## Begin PROVIDED RECORDS

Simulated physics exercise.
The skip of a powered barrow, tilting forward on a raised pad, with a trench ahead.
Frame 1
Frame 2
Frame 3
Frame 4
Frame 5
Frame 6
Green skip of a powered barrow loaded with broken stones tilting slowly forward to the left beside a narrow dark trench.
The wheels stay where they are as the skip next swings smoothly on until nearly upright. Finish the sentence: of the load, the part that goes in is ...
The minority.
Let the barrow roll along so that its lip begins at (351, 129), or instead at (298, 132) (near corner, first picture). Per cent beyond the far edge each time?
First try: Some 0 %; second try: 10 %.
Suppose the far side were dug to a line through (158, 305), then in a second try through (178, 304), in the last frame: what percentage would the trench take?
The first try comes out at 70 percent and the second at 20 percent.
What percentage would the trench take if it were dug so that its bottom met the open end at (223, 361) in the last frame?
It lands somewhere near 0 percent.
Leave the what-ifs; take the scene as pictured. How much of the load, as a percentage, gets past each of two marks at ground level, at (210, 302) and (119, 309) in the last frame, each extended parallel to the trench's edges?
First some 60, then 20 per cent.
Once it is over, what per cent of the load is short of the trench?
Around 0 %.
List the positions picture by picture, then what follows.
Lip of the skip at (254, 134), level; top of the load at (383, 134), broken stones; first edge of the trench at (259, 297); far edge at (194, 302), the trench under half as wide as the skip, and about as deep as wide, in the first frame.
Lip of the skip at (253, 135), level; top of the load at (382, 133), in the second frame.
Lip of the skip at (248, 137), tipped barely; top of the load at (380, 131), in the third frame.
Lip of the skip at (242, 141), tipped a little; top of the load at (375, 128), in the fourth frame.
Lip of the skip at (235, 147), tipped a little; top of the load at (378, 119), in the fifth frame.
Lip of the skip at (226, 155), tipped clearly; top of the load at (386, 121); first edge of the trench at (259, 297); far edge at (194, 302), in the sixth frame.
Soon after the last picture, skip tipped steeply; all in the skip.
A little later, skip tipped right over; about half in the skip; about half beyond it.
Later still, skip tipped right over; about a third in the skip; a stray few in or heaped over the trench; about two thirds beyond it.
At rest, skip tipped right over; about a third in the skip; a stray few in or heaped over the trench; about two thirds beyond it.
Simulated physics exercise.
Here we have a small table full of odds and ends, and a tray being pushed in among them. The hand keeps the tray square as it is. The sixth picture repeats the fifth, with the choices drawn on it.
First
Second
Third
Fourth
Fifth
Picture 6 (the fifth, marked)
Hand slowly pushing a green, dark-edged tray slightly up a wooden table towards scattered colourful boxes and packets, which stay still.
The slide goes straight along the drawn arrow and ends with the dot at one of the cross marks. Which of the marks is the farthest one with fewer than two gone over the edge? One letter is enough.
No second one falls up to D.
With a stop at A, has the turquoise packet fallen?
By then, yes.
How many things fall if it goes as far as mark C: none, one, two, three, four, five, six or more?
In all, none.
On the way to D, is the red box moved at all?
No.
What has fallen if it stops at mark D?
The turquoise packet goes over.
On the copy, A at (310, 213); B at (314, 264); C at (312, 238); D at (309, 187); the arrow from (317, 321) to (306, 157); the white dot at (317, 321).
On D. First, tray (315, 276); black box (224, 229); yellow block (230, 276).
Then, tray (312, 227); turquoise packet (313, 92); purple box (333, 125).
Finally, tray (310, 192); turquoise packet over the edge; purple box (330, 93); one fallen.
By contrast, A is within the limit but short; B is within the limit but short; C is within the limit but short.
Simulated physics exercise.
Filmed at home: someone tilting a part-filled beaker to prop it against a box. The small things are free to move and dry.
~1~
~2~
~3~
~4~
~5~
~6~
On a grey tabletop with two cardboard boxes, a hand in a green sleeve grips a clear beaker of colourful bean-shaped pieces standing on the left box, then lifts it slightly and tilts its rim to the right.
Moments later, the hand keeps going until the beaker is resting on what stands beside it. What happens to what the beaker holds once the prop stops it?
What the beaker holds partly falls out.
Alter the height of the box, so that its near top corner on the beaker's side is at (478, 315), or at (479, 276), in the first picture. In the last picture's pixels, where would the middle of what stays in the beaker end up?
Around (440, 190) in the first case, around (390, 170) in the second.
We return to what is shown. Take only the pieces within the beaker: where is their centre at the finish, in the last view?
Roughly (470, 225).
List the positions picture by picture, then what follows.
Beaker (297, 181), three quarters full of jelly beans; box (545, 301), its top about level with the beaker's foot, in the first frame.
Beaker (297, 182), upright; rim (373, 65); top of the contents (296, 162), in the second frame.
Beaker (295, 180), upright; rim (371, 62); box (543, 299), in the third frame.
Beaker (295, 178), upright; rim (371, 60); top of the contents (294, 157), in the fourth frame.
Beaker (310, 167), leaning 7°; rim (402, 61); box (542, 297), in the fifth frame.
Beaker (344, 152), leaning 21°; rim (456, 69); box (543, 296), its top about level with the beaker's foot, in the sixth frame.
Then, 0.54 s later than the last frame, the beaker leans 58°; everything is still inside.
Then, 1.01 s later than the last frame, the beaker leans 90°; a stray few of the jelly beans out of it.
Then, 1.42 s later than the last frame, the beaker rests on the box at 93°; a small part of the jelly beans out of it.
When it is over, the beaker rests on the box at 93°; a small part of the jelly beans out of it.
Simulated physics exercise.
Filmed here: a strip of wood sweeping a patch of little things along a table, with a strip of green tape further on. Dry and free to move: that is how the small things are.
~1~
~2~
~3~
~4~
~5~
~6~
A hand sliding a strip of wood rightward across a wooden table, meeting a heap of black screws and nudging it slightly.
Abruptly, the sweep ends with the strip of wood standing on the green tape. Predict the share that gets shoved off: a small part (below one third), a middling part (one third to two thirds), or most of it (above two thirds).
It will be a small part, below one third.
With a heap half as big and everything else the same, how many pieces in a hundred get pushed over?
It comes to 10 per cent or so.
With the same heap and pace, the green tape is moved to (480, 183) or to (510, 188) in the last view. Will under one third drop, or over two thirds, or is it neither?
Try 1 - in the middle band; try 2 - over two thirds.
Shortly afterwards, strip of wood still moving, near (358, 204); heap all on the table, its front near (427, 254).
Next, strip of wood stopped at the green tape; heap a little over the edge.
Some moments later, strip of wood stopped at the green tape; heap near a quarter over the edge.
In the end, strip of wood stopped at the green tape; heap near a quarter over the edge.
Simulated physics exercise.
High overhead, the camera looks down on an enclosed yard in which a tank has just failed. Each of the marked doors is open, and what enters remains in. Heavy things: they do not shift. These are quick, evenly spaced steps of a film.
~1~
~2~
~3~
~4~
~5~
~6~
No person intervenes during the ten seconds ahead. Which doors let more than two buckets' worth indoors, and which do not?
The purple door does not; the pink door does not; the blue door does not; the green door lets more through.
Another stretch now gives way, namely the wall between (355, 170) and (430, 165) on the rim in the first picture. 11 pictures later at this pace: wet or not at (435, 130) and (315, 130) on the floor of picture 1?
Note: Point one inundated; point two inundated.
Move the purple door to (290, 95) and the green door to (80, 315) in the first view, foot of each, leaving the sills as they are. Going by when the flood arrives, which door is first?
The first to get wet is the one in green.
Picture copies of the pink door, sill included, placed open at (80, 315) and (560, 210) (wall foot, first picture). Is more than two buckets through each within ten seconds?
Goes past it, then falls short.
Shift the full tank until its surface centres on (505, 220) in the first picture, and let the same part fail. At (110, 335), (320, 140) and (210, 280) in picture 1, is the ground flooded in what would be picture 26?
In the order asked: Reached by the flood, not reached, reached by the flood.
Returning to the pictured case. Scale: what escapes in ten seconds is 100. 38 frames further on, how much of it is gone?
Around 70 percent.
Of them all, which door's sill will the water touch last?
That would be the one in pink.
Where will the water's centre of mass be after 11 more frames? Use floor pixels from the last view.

## End PROVIDED RECORDS

## EXERCISE REQUIREMENTS
Every line of the records that includes the word "Filmed" should be gathered.

## ANSWER TO THIS PROBLEM
Filmed at home: someone tilting a part-filled beaker to prop it against a box. The small things are free to move and dry.
Filmed here: a strip of wood sweeping a patch of little things along a table, with a strip of green tape further on. Dry and free to move: that is how the small things are.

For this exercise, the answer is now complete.